Written task
Can you output the material exactly as written, minus any pictures it holds?
##### Dataset content
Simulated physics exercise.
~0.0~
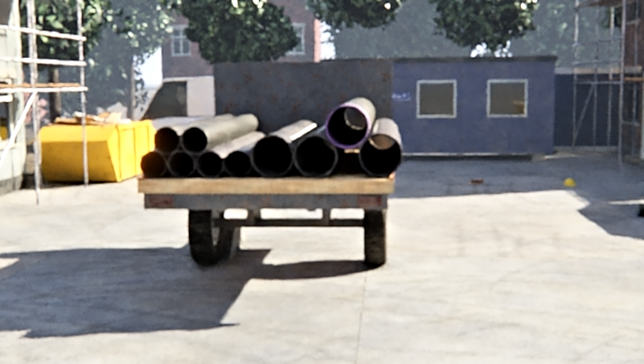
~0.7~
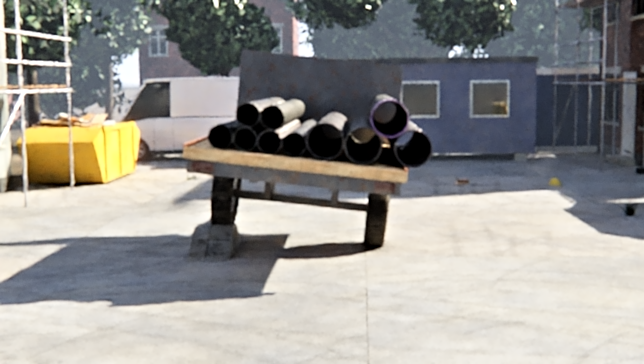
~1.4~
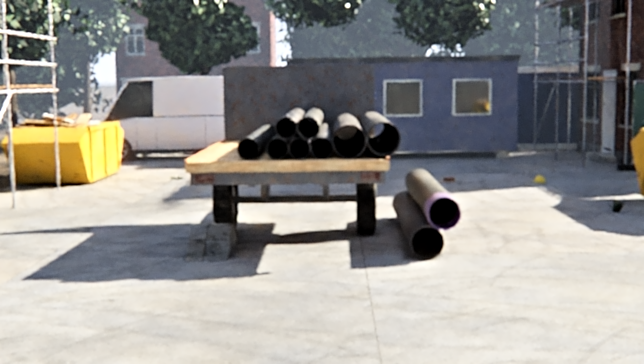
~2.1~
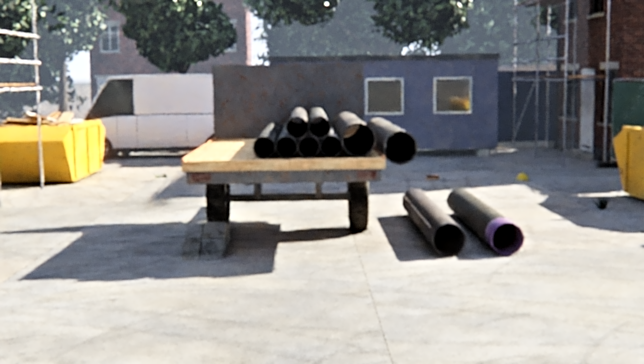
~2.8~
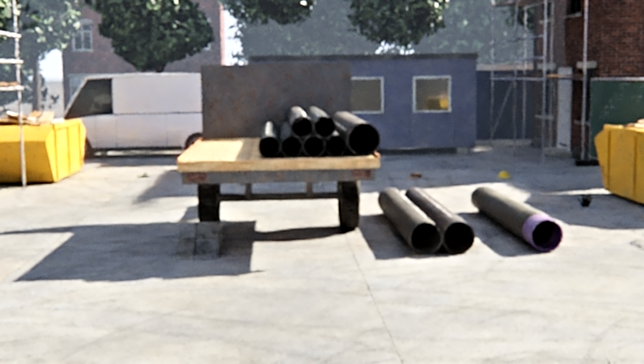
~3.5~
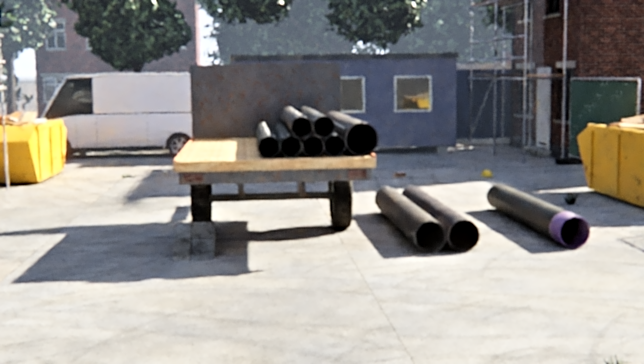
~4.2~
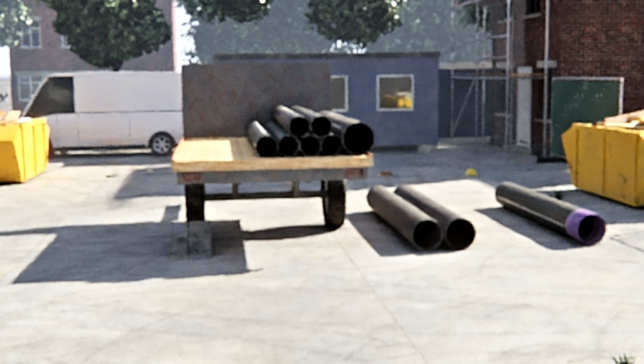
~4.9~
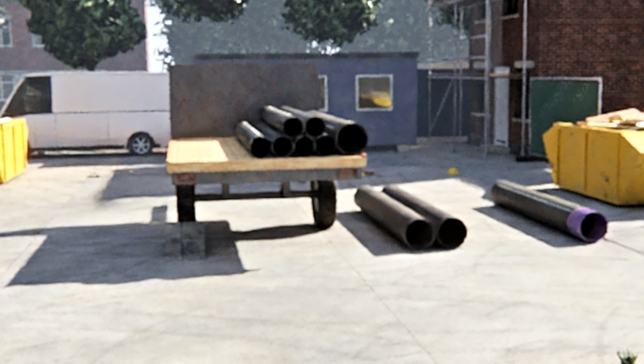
Flat trailer loaded with dark pipes tilting over a concrete hump, three rolling off right, the purple-ended one coming to rest farthest away.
##########
Reply
Simulated physics exercise.
~0.0~
~0.7~
~1.4~
~2.1~
~2.8~
~3.5~
~4.2~
~4.9~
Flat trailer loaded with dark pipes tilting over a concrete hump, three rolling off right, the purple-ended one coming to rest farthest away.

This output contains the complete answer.